◆ Written problem: Provide an exact copy of the data, excluding the images.

◆ Data segment:
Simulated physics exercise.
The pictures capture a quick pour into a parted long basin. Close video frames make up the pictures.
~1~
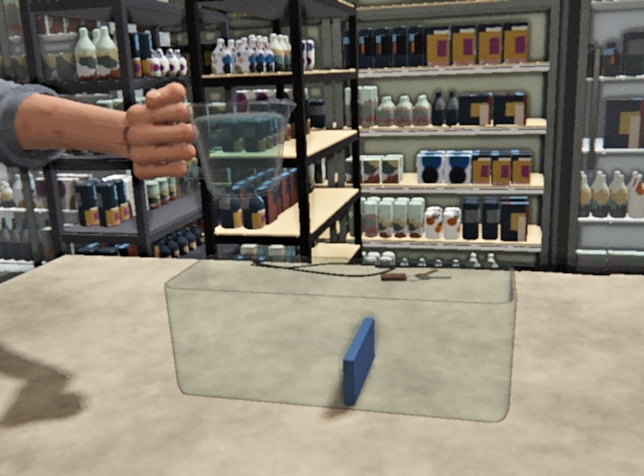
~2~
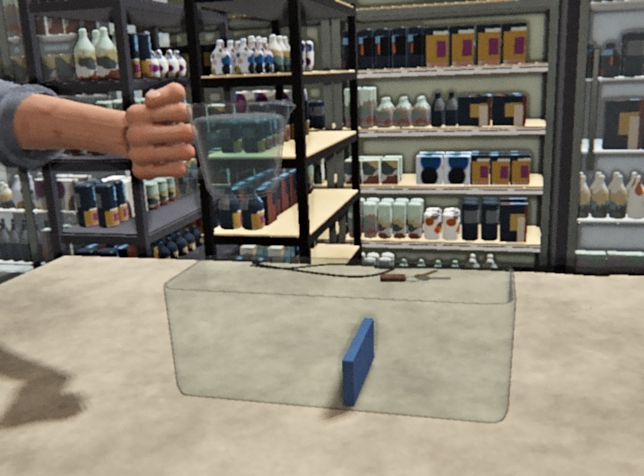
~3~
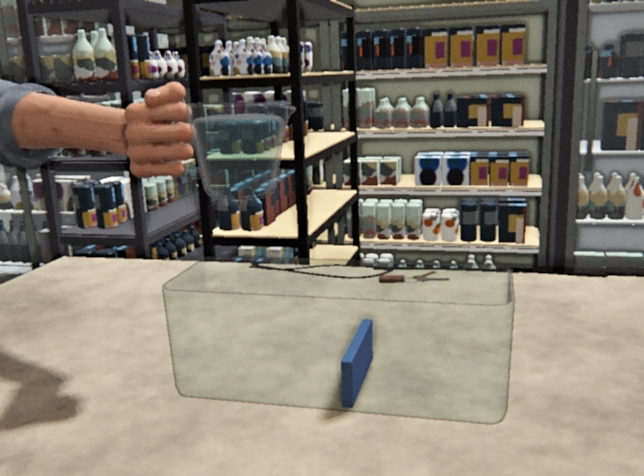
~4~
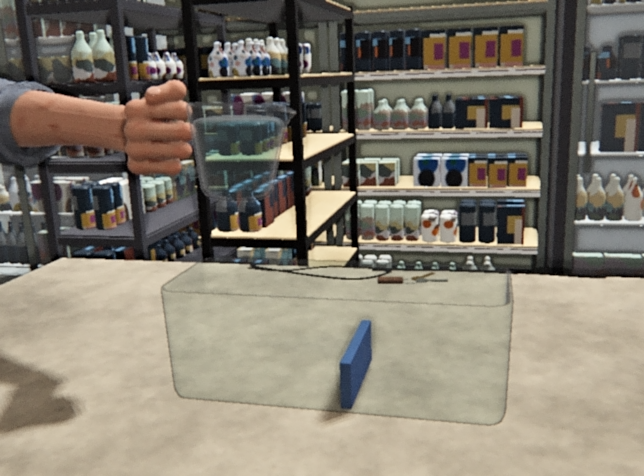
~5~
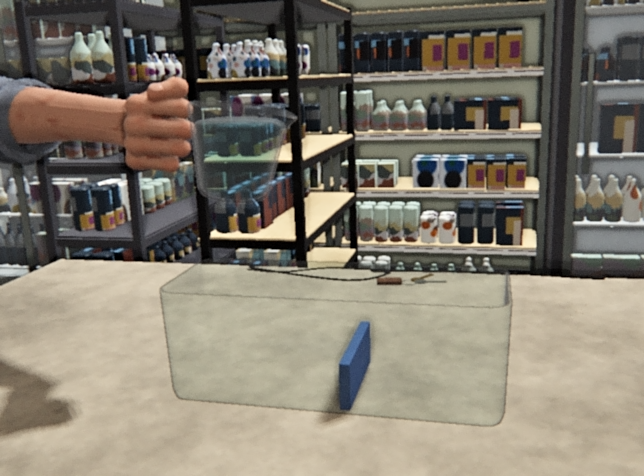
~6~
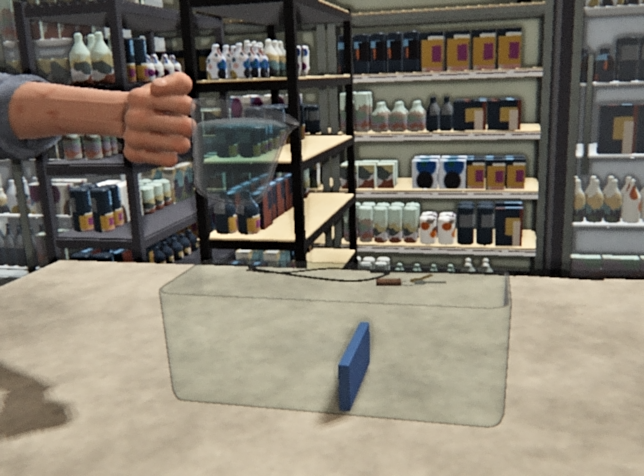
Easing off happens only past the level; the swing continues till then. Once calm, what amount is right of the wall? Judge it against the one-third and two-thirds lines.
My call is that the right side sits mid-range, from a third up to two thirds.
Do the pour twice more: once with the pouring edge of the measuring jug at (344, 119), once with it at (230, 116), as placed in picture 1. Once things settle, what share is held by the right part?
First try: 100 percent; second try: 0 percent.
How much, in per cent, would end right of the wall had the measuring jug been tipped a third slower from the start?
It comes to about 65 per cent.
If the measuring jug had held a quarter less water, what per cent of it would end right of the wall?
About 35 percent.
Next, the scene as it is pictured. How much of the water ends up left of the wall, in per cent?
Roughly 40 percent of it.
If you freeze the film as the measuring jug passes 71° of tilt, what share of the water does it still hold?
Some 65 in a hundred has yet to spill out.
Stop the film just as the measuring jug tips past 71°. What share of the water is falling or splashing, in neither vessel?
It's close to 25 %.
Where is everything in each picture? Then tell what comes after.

◆ Result:
Simulated physics exercise.
The pictures capture a quick pour into a parted long basin. Close video frames make up the pictures.
~1~
~2~
~3~
~4~
~5~
~6~
Easing off happens only past the level; the swing continues till then. Once calm, what amount is right of the wall? Judge it against the one-third and two-thirds lines.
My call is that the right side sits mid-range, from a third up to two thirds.
Do the pour twice more: once with the pouring edge of the measuring jug at (344, 119), once with it at (230, 116), as placed in picture 1. Once things settle, what share is held by the right part?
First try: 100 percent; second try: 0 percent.
How much, in per cent, would end right of the wall had the measuring jug been tipped a third slower from the start?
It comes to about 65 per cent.
If the measuring jug had held a quarter less water, what per cent of it would end right of the wall?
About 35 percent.
Next, the scene as it is pictured. How much of the water ends up left of the wall, in per cent?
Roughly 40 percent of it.
If you freeze the film as the measuring jug passes 71° of tilt, what share of the water does it still hold?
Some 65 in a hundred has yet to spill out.
Stop the film just as the measuring jug tips past 71°. What share of the water is falling or splashing, in neither vessel?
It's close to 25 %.
Where is everything in each picture? Then tell what comes after.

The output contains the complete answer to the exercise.